Aim: The material below should be written out in full and exactly; pictures stay out of the copy.

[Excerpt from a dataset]
-- -- --

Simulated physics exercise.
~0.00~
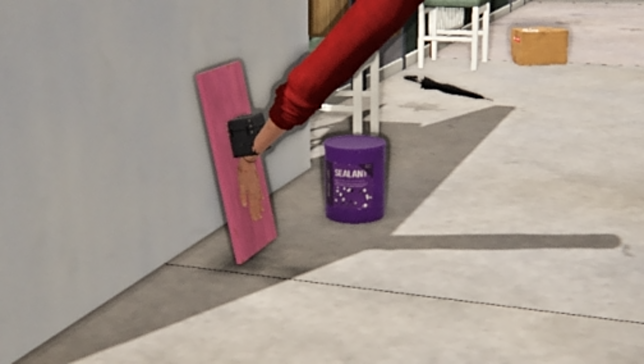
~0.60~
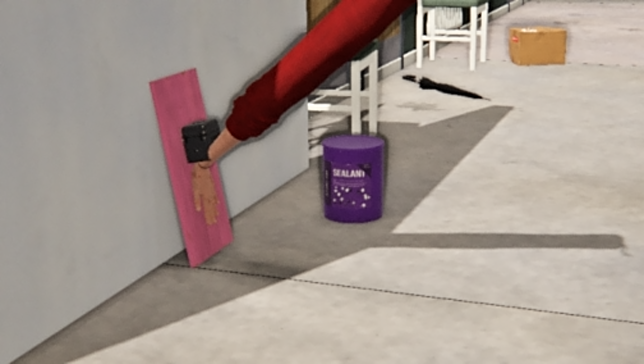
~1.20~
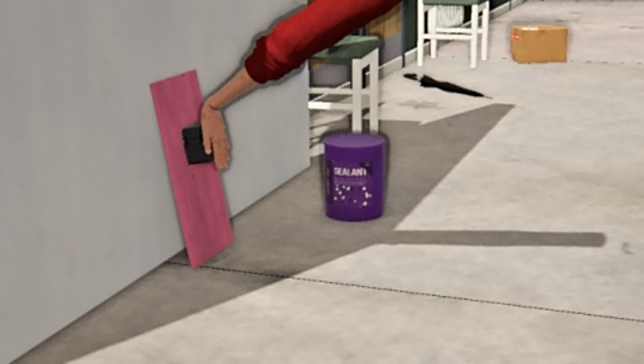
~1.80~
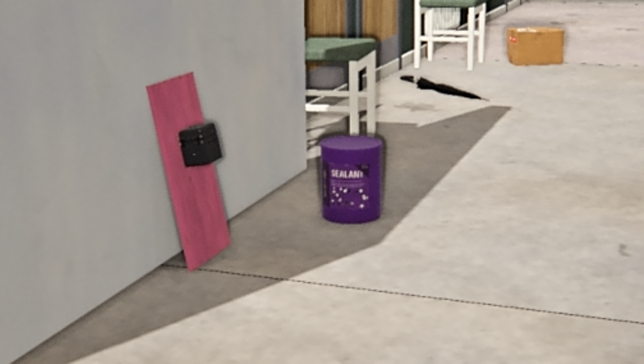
Against a bare grey wall, beside a purple pail, a hand in a red sleeve moved a leaning pink board a little to the left, then let go and drew back out of view, and the board stayed propped up against the wall.
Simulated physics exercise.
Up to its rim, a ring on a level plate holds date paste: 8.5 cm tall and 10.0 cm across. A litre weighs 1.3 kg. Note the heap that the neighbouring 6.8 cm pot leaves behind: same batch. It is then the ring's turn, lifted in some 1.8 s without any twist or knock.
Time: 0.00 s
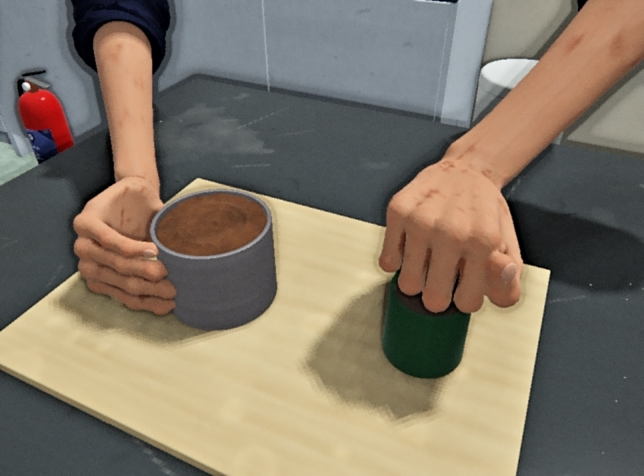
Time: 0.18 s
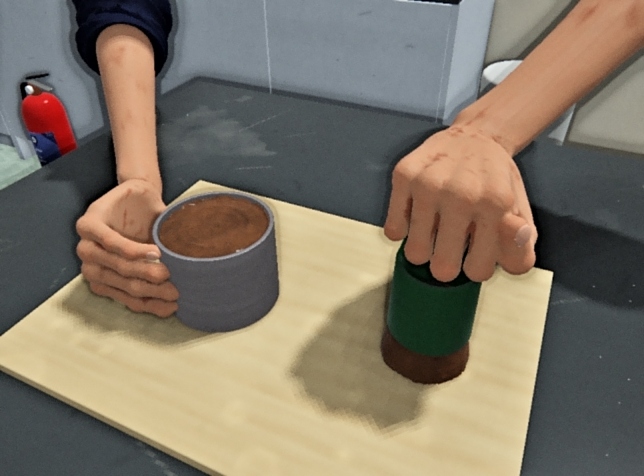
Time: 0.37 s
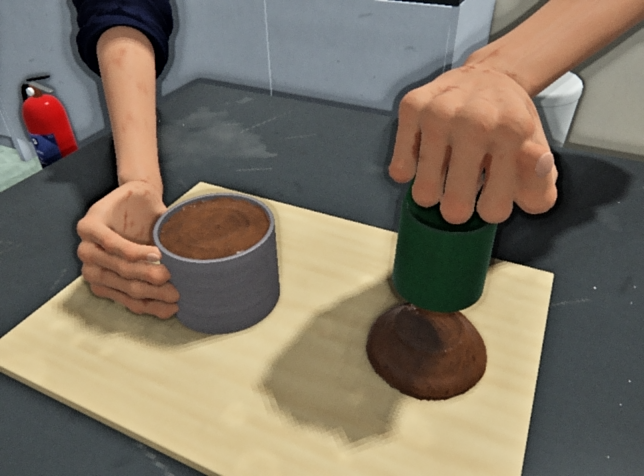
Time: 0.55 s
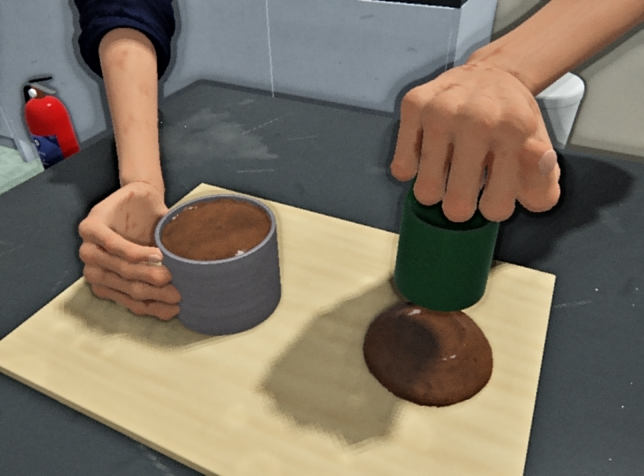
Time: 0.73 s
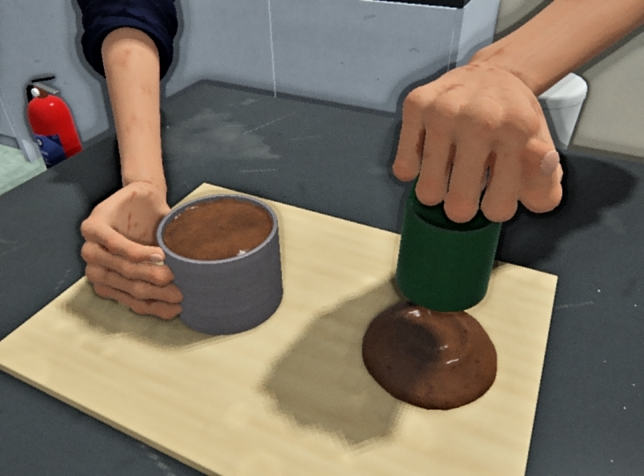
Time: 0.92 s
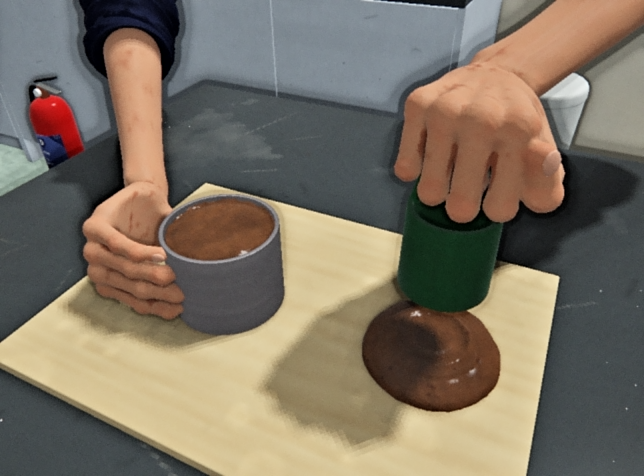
The clip opens with one hand beside a grey ring filled to the rim with brown paste and another gripping a green pot on a pale board. The right hand lifts the pot straight up, leaving brown paste that slumps into a low, wide mound, while the ring stays put.
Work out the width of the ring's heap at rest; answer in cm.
I'd put it near 21.2 centimetres.
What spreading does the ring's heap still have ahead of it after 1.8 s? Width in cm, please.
2.0 cm.
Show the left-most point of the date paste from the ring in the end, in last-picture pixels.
Roughly at pixel (121, 318).
After 1.4 s, the ring is up 2.2 cm; the date paste has come down 1.1 cm to 7.4 cm and is 14 cm wide.
After 1.8 s, the ring is up 5.2 cm; the date paste has come down 4.7 cm to 3.8 cm and is 19 cm wide.
After 2.3 s, the ring is up 8.9 cm; the date paste has come down 5.4 cm to 3.1 cm and is 21 cm wide.
After 2.8 s, the ring is clear; the date paste has come down 5.4 cm to 3.1 cm and is 21 cm wide.
After 3.4 s, at rest, the ring is clear; the date paste has come down 5.5 cm to 3.0 cm and is 21 cm wide.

-- -- --

Task answer:
Simulated physics exercise.
~0.00~
~0.60~
~1.20~
~1.80~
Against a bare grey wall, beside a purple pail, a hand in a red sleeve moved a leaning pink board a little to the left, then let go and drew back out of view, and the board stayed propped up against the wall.
Simulated physics exercise.
Up to its rim, a ring on a level plate holds date paste: 8.5 cm tall and 10.0 cm across. A litre weighs 1.3 kg. Note the heap that the neighbouring 6.8 cm pot leaves behind: same batch. It is then the ring's turn, lifted in some 1.8 s without any twist or knock.
Time: 0.00 s
Time: 0.18 s
Time: 0.37 s
Time: 0.55 s
Time: 0.73 s
Time: 0.92 s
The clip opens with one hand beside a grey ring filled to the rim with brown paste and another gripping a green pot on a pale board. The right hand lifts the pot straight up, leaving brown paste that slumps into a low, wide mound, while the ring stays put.
Work out the width of the ring's heap at rest; answer in cm.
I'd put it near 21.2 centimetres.
What spreading does the ring's heap still have ahead of it after 1.8 s? Width in cm, please.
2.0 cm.
Show the left-most point of the date paste from the ring in the end, in last-picture pixels.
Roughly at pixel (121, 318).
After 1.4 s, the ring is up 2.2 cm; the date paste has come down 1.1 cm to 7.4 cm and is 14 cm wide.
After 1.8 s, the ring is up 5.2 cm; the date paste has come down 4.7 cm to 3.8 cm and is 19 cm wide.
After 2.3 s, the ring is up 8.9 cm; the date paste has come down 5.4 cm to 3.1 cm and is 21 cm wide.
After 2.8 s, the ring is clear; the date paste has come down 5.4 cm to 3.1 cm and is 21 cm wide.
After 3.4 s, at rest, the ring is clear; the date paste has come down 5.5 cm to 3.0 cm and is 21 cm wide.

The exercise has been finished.